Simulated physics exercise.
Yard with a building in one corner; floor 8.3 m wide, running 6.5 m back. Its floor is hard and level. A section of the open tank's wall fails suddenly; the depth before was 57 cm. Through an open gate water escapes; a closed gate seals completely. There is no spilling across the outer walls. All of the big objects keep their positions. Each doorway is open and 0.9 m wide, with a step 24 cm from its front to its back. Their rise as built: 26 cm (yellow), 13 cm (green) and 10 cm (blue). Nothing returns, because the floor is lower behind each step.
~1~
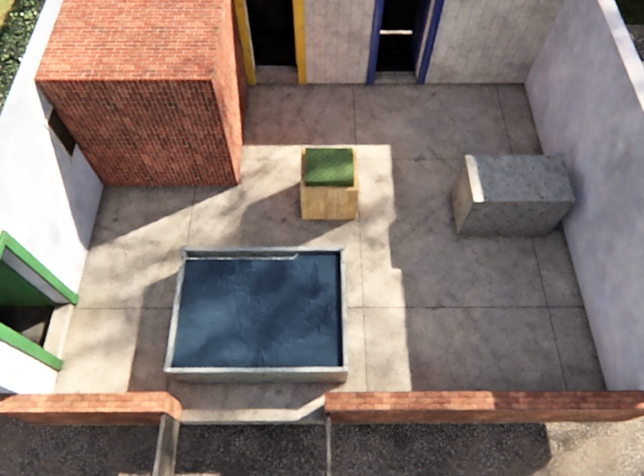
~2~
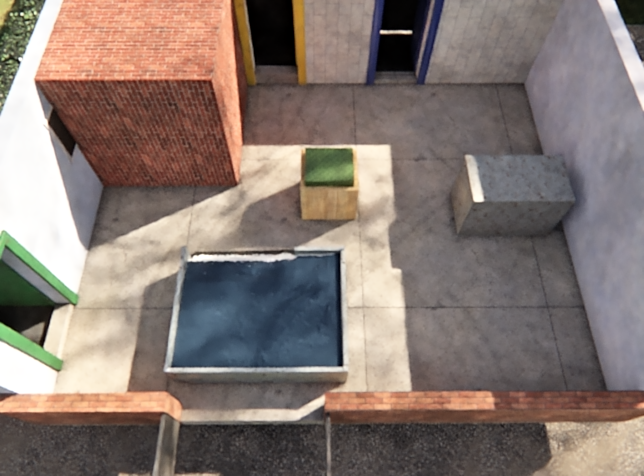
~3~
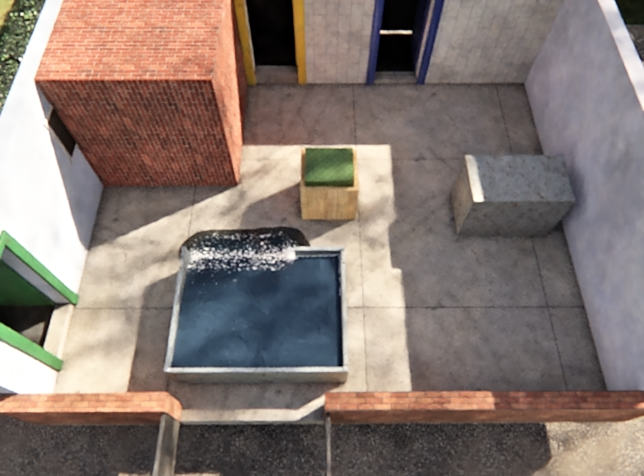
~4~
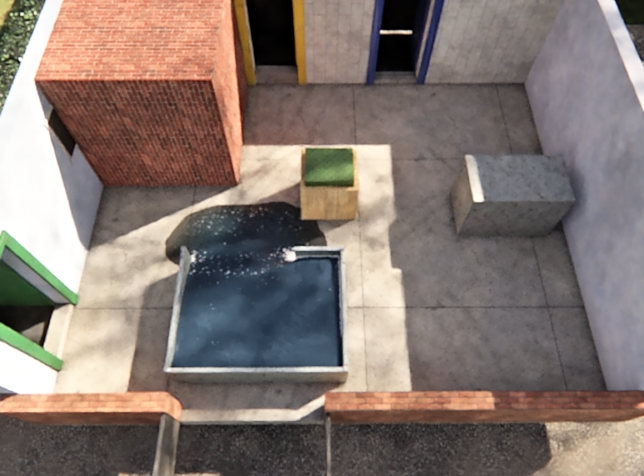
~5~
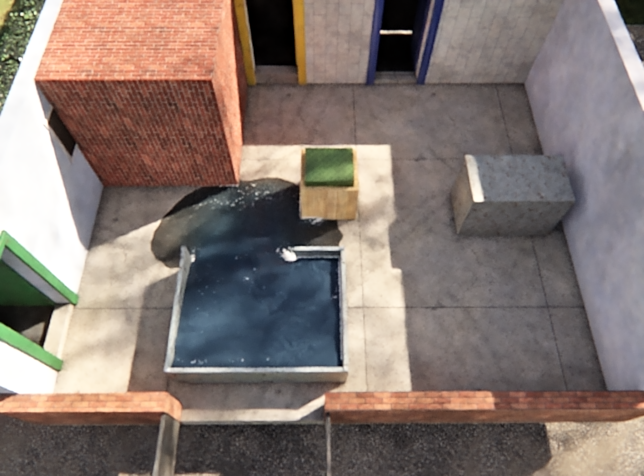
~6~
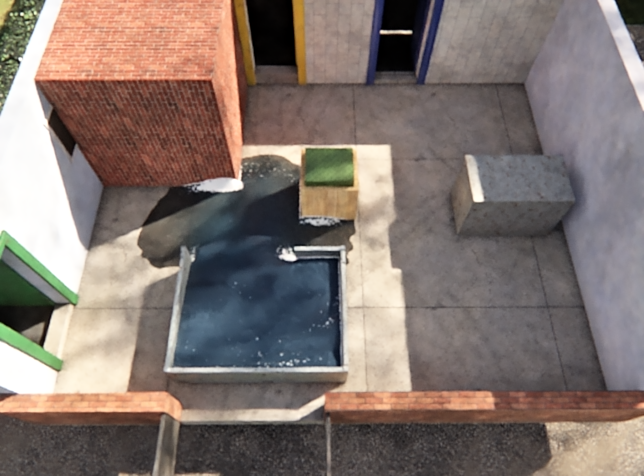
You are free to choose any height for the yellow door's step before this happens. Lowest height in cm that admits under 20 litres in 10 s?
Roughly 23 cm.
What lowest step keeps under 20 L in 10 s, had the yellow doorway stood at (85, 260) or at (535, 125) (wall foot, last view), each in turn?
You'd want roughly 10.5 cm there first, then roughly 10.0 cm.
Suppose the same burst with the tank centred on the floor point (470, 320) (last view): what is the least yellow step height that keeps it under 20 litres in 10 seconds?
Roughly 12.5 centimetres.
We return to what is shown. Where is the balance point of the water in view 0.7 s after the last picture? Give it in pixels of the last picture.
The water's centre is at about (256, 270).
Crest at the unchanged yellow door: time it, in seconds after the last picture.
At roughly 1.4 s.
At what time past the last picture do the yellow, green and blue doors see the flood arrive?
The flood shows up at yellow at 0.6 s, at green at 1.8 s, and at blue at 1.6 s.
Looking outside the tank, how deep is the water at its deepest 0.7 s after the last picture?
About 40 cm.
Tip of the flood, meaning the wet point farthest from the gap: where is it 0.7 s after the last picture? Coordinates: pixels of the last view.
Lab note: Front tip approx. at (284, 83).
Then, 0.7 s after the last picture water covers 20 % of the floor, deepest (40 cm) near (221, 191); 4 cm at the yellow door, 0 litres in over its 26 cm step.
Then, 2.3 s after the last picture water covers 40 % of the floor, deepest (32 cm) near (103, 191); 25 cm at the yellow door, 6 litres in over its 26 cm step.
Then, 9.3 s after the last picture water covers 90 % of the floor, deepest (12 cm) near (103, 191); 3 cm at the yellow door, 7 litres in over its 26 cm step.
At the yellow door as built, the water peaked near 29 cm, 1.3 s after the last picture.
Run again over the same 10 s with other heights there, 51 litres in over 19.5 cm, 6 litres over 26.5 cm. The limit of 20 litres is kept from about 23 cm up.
——
## WHAT YOU SHOULD DO:
Repeat the lines above exactly, and keep every picture out.

## EXERCISE ANSWER:
Simulated physics exercise.
Yard with a building in one corner; floor 8.3 m wide, running 6.5 m back. Its floor is hard and level. A section of the open tank's wall fails suddenly; the depth before was 57 cm. Through an open gate water escapes; a closed gate seals completely. There is no spilling across the outer walls. All of the big objects keep their positions. Each doorway is open and 0.9 m wide, with a step 24 cm from its front to its back. Their rise as built: 26 cm (yellow), 13 cm (green) and 10 cm (blue). Nothing returns, because the floor is lower behind each step.
~1~
~2~
~3~
~4~
~5~
~6~
You are free to choose any height for the yellow door's step before this happens. Lowest height in cm that admits under 20 litres in 10 s?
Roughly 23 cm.
What lowest step keeps under 20 L in 10 s, had the yellow doorway stood at (85, 260) or at (535, 125) (wall foot, last view), each in turn?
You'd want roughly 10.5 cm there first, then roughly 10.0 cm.
Suppose the same burst with the tank centred on the floor point (470, 320) (last view): what is the least yellow step height that keeps it under 20 litres in 10 seconds?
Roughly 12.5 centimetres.
We return to what is shown. Where is the balance point of the water in view 0.7 s after the last picture? Give it in pixels of the last picture.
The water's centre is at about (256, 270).
Crest at the unchanged yellow door: time it, in seconds after the last picture.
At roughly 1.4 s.
At what time past the last picture do the yellow, green and blue doors see the flood arrive?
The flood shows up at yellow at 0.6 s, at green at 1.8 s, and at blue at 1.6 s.
Looking outside the tank, how deep is the water at its deepest 0.7 s after the last picture?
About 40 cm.
Tip of the flood, meaning the wet point farthest from the gap: where is it 0.7 s after the last picture? Coordinates: pixels of the last view.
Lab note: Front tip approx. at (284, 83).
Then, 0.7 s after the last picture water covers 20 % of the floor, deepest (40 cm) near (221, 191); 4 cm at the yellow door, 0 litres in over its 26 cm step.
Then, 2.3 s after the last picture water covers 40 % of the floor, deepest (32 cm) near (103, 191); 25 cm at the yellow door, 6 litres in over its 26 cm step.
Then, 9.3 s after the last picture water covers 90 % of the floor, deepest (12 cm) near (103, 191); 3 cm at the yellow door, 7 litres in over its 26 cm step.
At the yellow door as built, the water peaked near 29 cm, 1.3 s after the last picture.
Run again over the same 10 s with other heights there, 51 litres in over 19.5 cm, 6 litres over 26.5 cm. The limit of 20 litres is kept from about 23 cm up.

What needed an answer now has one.